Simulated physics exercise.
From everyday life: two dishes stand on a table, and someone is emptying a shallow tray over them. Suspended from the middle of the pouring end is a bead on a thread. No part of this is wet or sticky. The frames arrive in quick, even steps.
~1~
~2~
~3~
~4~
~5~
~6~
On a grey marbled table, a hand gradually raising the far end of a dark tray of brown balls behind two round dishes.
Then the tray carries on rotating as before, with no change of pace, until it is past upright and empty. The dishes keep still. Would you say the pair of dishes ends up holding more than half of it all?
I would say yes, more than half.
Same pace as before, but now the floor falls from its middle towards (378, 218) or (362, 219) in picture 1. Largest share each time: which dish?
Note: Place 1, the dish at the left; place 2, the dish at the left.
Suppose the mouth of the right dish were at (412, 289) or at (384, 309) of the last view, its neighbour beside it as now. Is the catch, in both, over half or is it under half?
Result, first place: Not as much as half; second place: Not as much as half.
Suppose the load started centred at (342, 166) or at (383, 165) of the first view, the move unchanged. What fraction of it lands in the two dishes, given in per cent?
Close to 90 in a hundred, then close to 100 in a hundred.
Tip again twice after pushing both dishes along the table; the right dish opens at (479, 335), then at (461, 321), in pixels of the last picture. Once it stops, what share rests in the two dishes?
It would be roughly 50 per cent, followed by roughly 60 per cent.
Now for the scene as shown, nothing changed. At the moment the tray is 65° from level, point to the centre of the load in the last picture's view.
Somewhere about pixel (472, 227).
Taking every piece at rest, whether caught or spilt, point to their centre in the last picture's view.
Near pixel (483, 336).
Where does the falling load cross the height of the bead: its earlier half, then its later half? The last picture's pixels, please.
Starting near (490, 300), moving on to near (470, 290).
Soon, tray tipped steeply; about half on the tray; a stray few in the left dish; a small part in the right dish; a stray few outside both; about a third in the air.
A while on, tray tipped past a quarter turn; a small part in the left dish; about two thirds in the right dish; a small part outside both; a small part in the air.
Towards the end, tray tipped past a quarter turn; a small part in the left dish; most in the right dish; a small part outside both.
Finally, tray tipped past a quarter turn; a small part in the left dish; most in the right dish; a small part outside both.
...
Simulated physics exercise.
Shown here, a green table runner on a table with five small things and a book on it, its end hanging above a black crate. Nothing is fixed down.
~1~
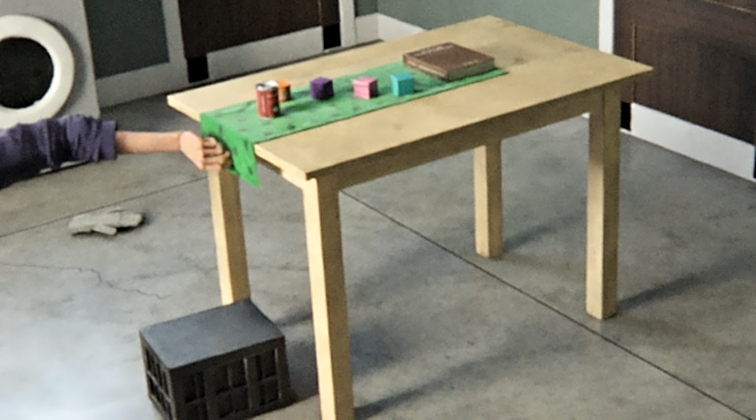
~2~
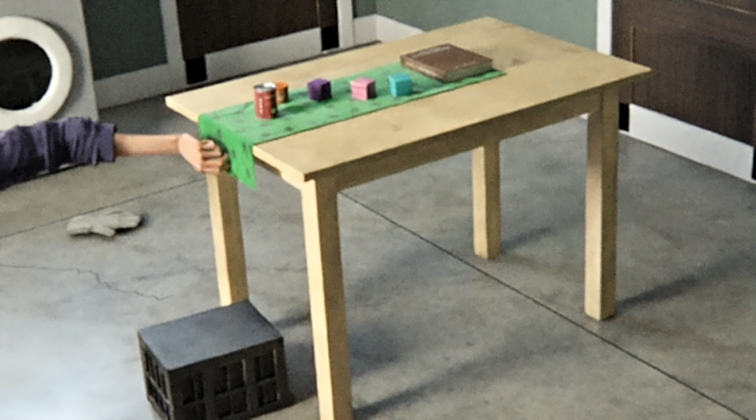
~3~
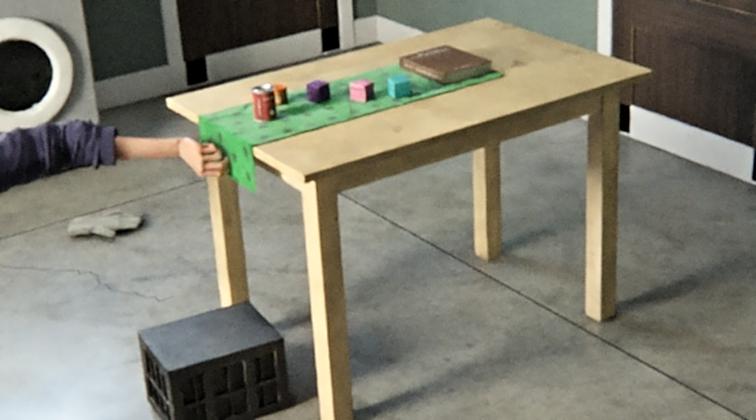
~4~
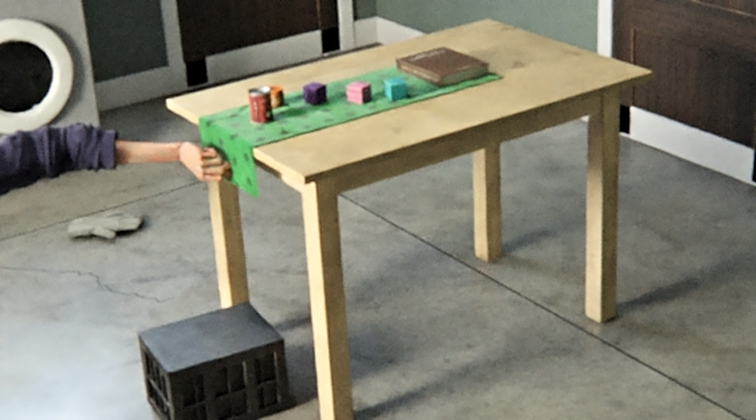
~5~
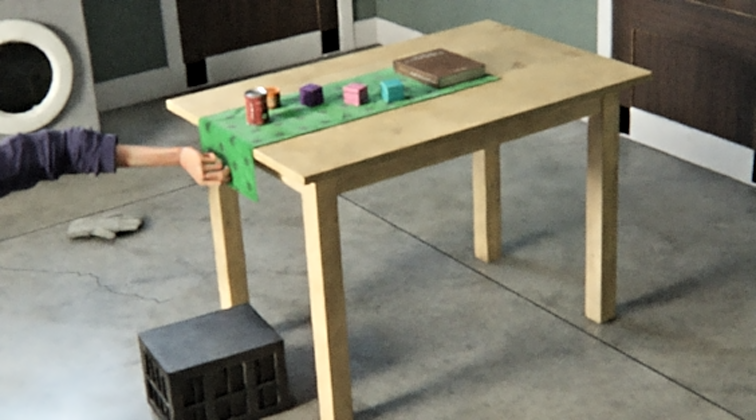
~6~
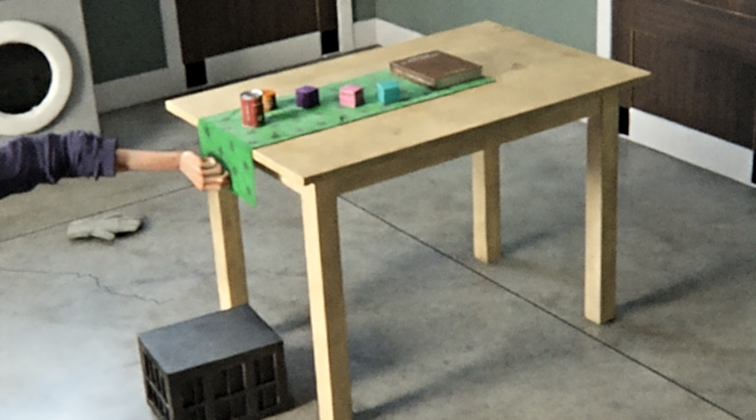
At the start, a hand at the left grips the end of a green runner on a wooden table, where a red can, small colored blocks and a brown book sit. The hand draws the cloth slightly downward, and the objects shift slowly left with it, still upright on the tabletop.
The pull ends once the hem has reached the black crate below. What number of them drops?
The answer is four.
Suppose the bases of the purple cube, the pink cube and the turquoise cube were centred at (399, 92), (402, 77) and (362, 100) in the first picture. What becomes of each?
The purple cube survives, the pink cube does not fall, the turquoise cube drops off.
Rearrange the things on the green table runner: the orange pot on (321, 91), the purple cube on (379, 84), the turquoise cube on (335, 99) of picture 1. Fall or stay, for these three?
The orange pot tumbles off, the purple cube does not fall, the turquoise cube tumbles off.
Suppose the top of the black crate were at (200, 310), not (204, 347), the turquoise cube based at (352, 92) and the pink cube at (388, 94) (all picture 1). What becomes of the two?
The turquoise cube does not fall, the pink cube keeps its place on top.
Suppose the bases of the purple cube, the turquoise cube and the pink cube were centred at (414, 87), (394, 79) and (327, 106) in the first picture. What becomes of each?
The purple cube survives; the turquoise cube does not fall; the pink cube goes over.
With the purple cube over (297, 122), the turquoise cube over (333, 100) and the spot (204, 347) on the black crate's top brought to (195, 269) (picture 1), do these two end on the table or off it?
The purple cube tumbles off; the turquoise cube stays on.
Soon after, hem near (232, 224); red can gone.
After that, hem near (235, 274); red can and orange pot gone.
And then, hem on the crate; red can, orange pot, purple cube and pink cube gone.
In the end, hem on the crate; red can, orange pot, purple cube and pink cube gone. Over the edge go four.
...
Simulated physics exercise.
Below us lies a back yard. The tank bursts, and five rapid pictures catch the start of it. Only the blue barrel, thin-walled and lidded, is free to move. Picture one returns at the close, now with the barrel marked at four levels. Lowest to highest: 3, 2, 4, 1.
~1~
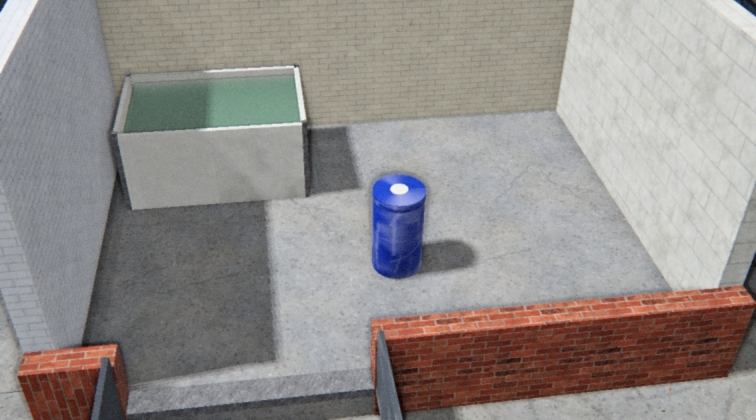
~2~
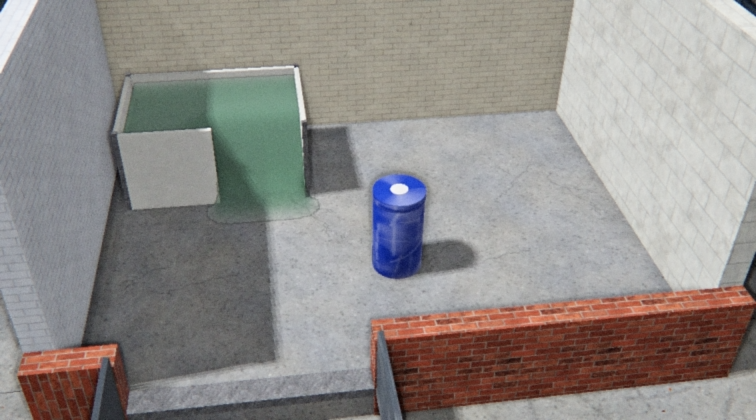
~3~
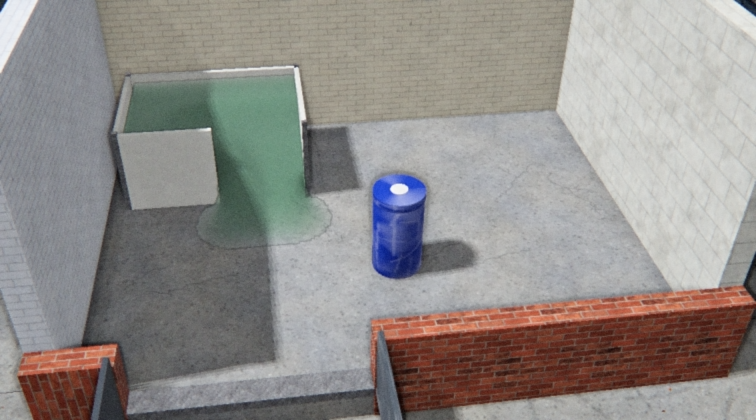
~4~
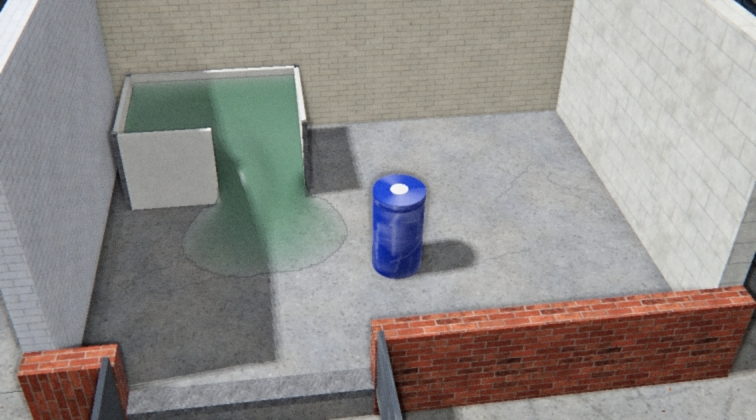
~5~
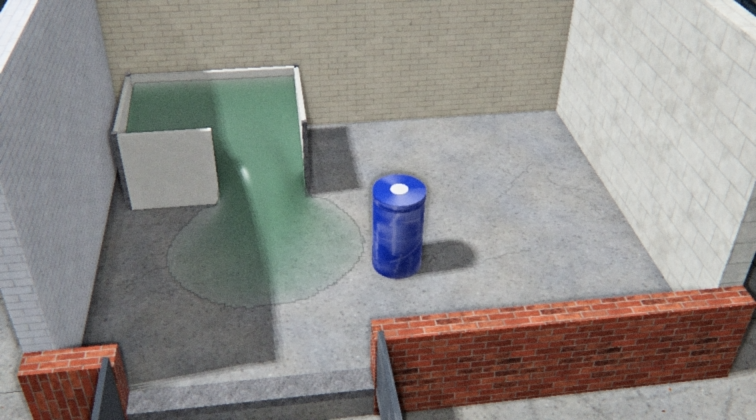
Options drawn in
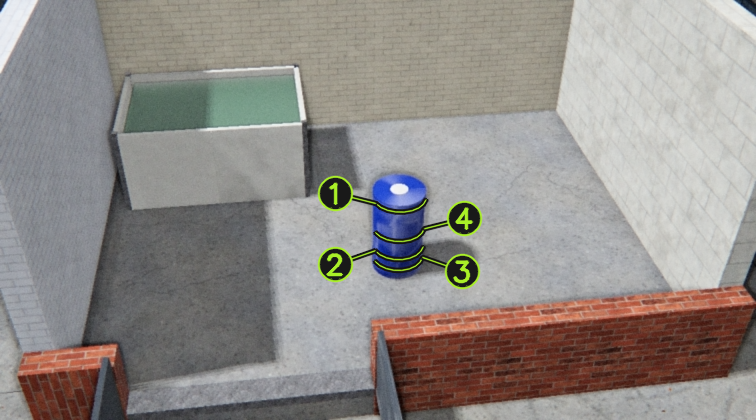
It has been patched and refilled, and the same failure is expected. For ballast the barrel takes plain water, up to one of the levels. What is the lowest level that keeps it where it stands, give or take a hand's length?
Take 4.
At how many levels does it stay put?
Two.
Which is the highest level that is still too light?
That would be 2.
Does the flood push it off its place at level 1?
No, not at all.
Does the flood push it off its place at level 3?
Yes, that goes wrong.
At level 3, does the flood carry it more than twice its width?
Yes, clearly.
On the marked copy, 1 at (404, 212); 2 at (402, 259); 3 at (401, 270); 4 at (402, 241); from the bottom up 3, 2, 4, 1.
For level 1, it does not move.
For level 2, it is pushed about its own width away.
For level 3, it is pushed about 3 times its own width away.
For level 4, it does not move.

_WHAT NEEDS TO BE DONE:_ Whenever "five" turns up in a line, pick that line out.

_THE SOLUTION:_
Shown here, a green table runner on a table with five small things and a book on it, its end hanging above a black crate. Nothing is fixed down.
Below us lies a back yard. The tank bursts, and five rapid pictures catch the start of it. Only the blue barrel, thin-walled and lidded, is free to move. Picture one returns at the close, now with the barrel marked at four levels. Lowest to highest: 3, 2, 4, 1.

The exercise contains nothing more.